[BEGIN Source data]
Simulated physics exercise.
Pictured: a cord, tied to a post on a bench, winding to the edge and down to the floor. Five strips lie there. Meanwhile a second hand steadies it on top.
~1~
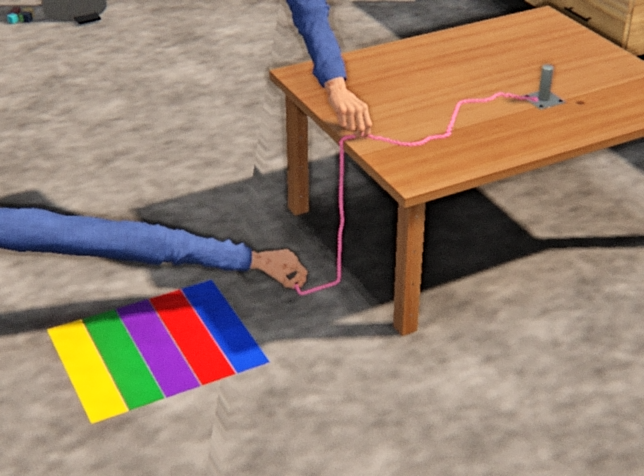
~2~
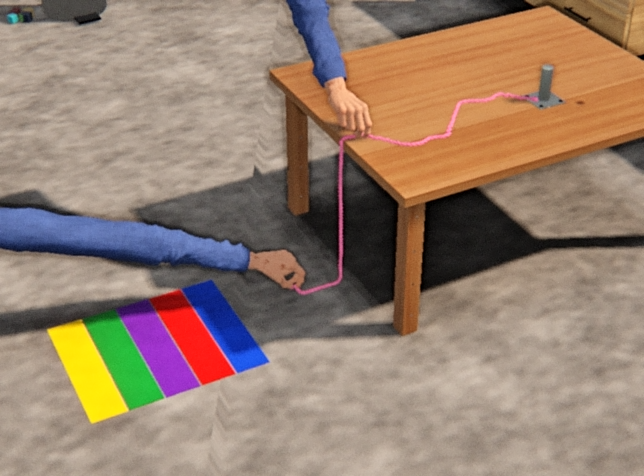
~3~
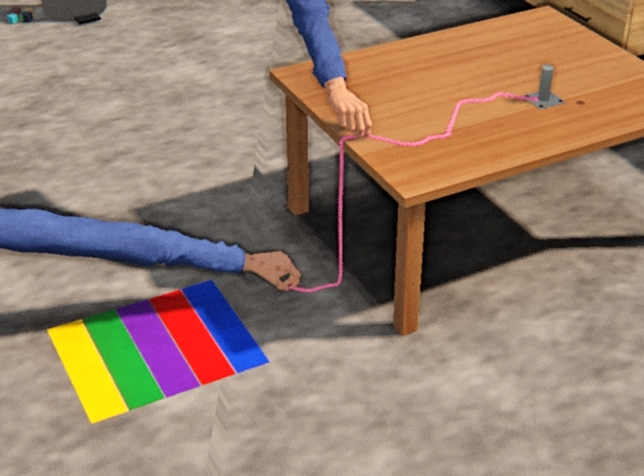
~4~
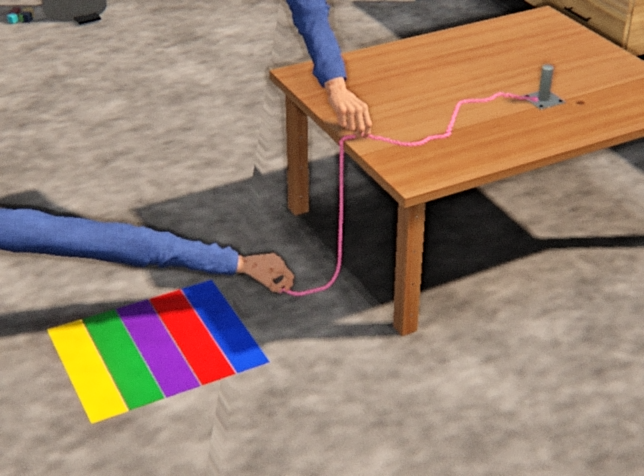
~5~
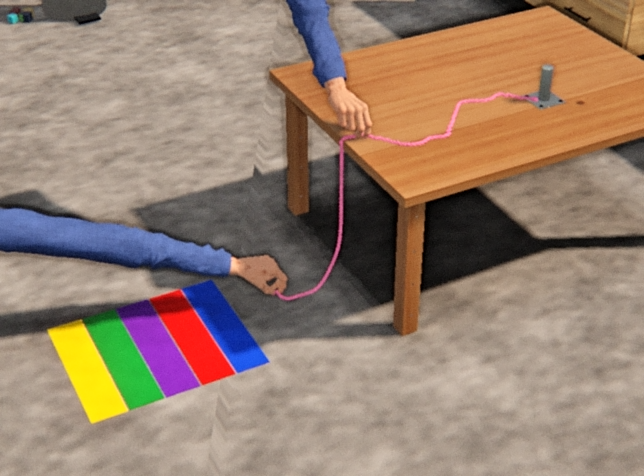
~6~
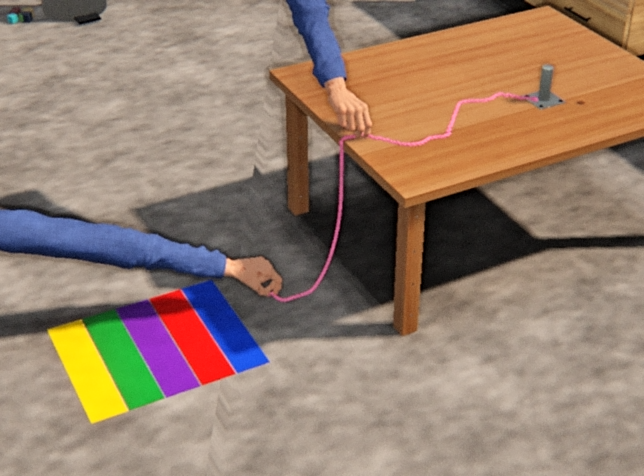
A hand low beside a wooden table draws the end of a pink cord slowly left toward the coloured strips on the floor, the hanging section bending into a curve, while another hand stays at the table edge.
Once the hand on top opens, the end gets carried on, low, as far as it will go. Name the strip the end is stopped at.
Green.
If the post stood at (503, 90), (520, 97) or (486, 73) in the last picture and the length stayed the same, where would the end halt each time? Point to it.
In pixels, the answers are (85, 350), (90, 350) and (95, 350).
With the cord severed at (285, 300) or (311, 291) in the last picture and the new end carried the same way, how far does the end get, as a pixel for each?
First (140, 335), then (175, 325).
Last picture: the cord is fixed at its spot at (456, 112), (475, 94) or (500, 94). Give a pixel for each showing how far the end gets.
(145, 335); (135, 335); (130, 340).
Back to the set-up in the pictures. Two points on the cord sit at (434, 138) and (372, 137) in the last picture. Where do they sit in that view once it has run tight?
[END Source data]
(Task directions) Retype each line of the listing above word for word. Exclude the pictures.

(Written response)
Simulated physics exercise.
Pictured: a cord, tied to a post on a bench, winding to the edge and down to the floor. Five strips lie there. Meanwhile a second hand steadies it on top.
~1~
~2~
~3~
~4~
~5~
~6~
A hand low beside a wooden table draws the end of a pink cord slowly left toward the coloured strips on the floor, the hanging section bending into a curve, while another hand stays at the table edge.
Once the hand on top opens, the end gets carried on, low, as far as it will go. Name the strip the end is stopped at.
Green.
If the post stood at (503, 90), (520, 97) or (486, 73) in the last picture and the length stayed the same, where would the end halt each time? Point to it.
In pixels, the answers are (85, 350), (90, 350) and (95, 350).
With the cord severed at (285, 300) or (311, 291) in the last picture and the new end carried the same way, how far does the end get, as a pixel for each?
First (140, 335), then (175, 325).
Last picture: the cord is fixed at its spot at (456, 112), (475, 94) or (500, 94). Give a pixel for each showing how far the end gets.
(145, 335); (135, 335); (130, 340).
Back to the set-up in the pictures. Two points on the cord sit at (434, 138) and (372, 137) in the last picture. Where do they sit in that view once it has run tight?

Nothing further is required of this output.